YOUR TASK: Exactly the lines from the one containing "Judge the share" through the one containing "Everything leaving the" must be returned; include both ends and nothing else.

== == ==

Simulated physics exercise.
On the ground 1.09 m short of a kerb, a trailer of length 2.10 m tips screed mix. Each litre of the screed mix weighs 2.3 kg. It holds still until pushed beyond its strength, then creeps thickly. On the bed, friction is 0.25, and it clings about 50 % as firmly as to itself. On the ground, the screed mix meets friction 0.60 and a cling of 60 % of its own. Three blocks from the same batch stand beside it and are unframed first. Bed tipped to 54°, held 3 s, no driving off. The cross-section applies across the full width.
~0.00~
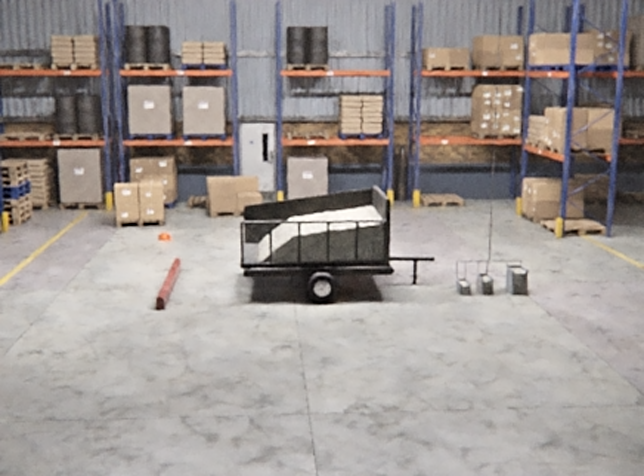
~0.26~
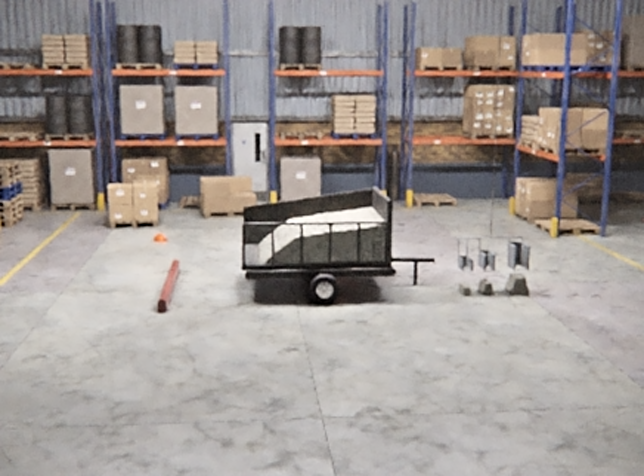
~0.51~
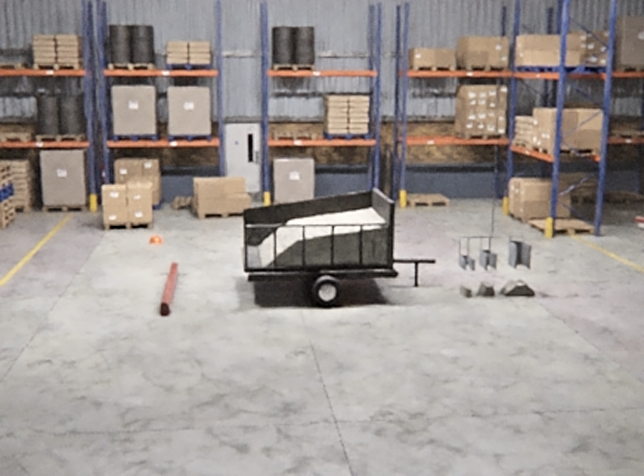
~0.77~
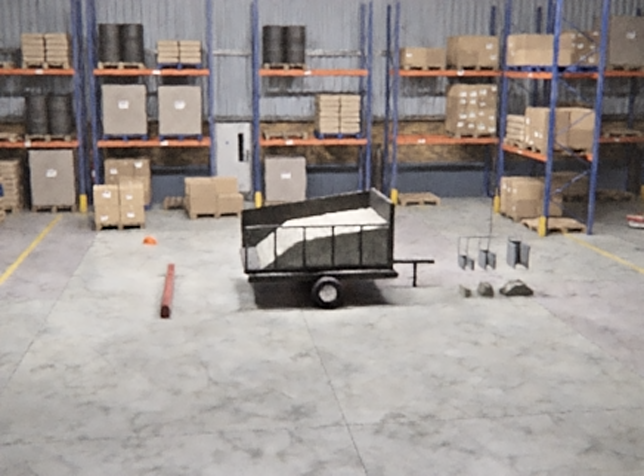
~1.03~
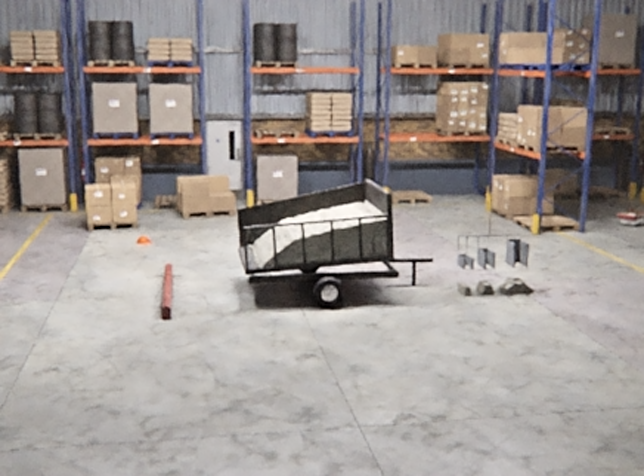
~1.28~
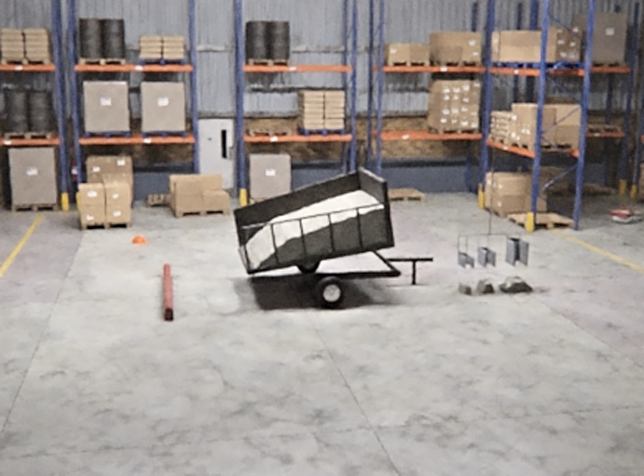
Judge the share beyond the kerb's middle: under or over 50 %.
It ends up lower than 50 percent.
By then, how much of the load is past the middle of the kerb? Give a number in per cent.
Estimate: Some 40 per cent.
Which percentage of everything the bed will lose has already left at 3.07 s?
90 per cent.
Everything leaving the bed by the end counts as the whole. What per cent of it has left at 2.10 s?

== == ==

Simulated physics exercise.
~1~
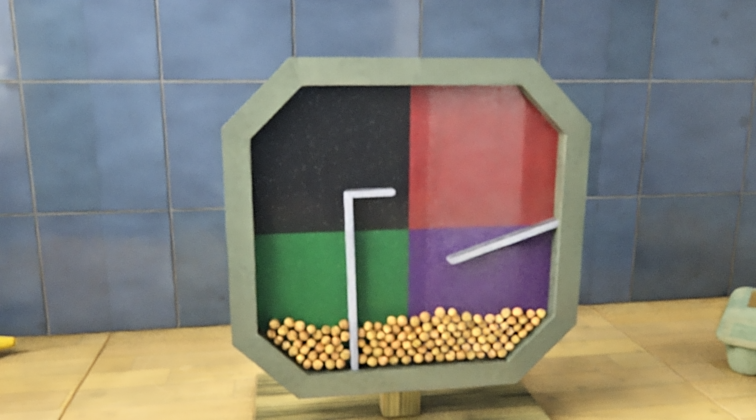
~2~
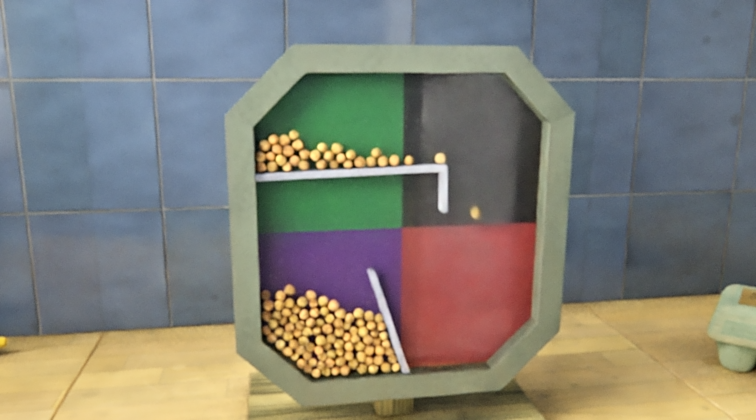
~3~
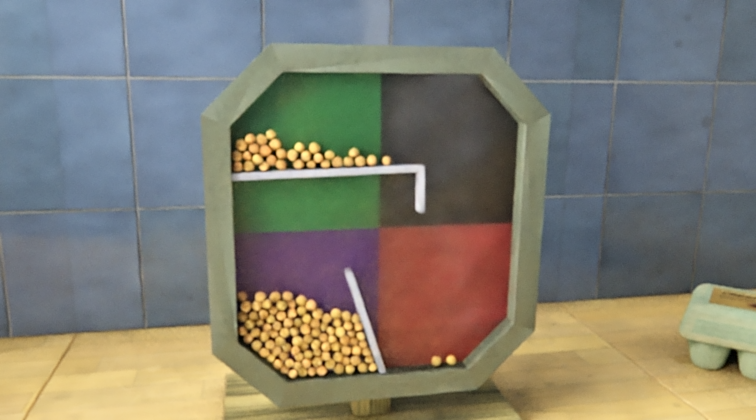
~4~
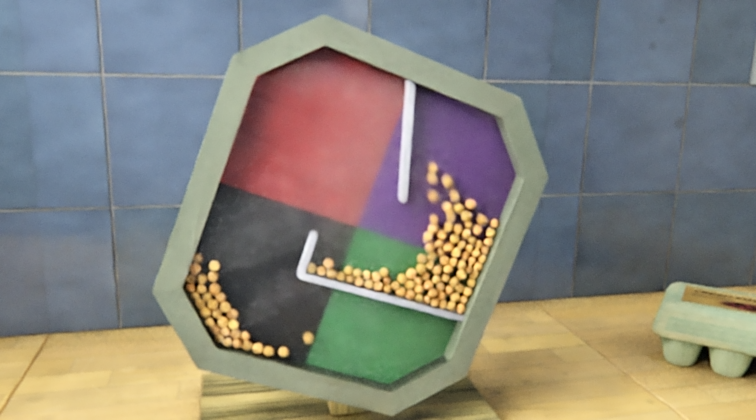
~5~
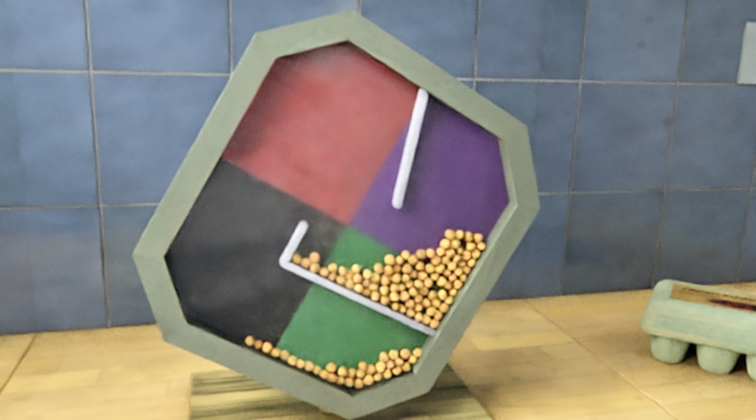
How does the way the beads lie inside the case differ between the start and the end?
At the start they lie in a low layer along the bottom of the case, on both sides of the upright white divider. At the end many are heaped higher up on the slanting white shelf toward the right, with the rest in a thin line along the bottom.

== == ==

EXERCISE OUTPUT:
Judge the share beyond the kerb's middle: under or over 50 %.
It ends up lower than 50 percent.
By then, how much of the load is past the middle of the kerb? Give a number in per cent.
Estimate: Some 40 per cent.
Which percentage of everything the bed will lose has already left at 3.07 s?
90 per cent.
Everything leaving the bed by the end counts as the whole. What per cent of it has left at 2.10 s?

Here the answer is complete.